[TASK GOAL]:
Reproduce all of the data word for word.
▽
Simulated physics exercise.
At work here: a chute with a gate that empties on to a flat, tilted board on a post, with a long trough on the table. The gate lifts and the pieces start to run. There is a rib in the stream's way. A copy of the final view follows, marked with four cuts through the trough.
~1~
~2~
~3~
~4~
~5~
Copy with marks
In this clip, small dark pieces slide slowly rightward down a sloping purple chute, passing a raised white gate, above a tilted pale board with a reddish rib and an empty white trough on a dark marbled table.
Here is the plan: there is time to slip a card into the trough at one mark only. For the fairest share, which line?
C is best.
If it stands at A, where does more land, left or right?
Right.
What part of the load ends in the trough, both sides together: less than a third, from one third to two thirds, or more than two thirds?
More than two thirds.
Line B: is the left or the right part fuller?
△
[ANSWER TO THE EXERCISE]:
Simulated physics exercise.
At work here: a chute with a gate that empties on to a flat, tilted board on a post, with a long trough on the table. The gate lifts and the pieces start to run. There is a rib in the stream's way. A copy of the final view follows, marked with four cuts through the trough.
~1~
~2~
~3~
~4~
~5~
Copy with marks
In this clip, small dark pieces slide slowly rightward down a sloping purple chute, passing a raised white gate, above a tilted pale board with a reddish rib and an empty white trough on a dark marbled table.
Here is the plan: there is time to slip a card into the trough at one mark only. For the fairest share, which line?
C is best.
If it stands at A, where does more land, left or right?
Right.
What part of the load ends in the trough, both sides together: less than a third, from one third to two thirds, or more than two thirds?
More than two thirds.
Line B: is the left or the right part fuller?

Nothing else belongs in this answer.